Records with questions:
-- -- --

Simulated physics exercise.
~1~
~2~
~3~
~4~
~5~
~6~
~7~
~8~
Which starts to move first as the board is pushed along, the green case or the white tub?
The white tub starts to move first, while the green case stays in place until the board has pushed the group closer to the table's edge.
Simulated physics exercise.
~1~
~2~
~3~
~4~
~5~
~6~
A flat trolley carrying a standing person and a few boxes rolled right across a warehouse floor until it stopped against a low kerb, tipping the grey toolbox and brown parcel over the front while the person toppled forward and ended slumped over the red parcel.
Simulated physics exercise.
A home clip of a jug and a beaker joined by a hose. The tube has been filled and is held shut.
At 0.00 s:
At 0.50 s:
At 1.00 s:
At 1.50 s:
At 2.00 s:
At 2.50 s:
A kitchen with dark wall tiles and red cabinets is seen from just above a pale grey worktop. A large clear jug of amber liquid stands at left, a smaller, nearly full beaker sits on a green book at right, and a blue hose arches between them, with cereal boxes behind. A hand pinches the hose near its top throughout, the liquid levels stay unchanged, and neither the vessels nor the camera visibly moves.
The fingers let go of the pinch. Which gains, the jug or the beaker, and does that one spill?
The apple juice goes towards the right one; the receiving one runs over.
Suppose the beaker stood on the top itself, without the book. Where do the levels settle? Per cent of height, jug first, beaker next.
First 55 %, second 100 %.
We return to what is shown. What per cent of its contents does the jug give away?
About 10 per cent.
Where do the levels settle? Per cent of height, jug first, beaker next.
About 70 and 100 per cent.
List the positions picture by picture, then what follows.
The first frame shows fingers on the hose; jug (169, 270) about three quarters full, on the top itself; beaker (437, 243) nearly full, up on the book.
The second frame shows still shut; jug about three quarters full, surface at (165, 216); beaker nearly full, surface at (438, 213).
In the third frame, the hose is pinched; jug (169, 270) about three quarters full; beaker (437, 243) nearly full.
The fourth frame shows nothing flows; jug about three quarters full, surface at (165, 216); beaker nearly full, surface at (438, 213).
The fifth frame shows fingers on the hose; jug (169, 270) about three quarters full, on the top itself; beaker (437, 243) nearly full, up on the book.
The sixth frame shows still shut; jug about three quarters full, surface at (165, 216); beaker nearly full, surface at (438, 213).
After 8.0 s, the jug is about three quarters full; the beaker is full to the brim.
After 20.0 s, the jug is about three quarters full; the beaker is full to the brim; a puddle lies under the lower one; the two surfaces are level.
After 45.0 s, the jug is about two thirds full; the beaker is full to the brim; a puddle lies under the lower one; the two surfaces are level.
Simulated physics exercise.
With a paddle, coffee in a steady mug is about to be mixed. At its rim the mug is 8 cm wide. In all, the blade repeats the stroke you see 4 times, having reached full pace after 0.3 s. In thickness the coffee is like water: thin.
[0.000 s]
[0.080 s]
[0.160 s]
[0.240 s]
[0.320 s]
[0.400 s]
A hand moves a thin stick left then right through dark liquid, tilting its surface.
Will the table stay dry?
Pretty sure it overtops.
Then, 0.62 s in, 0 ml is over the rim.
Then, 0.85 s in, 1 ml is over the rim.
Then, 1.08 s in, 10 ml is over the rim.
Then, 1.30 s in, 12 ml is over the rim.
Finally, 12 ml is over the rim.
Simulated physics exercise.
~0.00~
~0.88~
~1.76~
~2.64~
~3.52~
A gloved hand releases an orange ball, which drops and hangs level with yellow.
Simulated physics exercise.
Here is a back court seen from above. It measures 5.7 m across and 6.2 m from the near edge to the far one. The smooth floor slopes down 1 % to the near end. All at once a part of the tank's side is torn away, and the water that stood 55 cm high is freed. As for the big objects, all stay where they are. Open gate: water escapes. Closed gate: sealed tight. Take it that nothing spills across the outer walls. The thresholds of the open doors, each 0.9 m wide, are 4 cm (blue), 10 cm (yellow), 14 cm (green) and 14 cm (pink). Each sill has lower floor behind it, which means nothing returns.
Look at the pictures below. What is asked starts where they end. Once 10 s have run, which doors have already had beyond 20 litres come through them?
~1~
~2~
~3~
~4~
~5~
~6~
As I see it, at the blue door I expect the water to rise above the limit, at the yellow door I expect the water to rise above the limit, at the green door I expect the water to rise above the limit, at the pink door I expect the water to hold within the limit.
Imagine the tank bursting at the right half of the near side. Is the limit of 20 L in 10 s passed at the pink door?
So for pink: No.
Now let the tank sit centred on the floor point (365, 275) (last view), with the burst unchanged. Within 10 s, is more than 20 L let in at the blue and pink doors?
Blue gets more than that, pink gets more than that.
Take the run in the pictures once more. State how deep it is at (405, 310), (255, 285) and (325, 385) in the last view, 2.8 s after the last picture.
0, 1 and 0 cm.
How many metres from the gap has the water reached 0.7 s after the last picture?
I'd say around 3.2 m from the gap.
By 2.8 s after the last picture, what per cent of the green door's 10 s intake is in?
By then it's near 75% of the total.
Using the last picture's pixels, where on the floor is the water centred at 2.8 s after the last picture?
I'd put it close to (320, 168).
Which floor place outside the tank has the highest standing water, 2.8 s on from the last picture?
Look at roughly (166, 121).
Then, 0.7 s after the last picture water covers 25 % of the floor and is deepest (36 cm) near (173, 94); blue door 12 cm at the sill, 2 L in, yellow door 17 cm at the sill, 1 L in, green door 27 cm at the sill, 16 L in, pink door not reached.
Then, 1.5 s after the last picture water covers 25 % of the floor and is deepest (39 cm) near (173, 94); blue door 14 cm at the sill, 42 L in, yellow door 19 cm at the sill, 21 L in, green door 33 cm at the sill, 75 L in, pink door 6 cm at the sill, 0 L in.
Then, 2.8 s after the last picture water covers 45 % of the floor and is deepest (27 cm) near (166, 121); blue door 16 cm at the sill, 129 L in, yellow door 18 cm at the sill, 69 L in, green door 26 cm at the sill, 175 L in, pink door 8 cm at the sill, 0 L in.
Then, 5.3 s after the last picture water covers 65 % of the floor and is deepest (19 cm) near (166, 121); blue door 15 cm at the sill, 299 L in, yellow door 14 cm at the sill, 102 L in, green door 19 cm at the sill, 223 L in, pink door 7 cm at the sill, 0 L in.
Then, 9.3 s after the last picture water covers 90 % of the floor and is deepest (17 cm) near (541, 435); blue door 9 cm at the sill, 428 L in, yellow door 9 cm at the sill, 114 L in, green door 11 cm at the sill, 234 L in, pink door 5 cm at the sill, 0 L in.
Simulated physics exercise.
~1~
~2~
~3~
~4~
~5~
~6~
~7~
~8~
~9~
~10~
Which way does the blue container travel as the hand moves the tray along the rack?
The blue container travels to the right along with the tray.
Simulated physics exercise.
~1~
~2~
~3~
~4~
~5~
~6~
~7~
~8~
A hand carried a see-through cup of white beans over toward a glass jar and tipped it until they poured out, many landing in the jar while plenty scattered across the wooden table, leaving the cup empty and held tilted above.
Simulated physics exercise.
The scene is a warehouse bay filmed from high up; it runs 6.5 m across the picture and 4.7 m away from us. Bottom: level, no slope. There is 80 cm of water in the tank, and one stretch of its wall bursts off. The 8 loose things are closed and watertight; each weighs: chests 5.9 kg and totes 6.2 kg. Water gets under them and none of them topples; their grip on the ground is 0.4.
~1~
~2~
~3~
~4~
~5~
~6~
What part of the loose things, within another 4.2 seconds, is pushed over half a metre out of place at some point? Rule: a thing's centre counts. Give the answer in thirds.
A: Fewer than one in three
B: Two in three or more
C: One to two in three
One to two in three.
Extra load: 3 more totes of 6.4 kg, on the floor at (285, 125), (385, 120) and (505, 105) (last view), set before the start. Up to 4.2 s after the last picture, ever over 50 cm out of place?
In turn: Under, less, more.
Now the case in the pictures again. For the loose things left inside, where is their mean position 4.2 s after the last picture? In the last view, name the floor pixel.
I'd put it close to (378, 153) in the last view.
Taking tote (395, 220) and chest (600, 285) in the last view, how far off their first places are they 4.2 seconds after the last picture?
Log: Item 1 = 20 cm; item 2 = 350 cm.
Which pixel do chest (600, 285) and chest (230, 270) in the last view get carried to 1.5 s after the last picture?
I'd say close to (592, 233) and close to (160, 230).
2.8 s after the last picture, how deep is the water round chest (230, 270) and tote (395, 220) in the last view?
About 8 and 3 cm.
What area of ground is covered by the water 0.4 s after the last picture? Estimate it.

-- -- --

» **THE EXERCISE**
Spot every line that holds "ground" and copy it.

» **TASK OUTPUT**
The scene is a warehouse bay filmed from high up; it runs 6.5 m across the picture and 4.7 m away from us. Bottom: level, no slope. There is 80 cm of water in the tank, and one stretch of its wall bursts off. The 8 loose things are closed and watertight; each weighs: chests 5.9 kg and totes 6.2 kg. Water gets under them and none of them topples; their grip on the ground is 0.4.
What area of ground is covered by the water 0.4 s after the last picture? Estimate it.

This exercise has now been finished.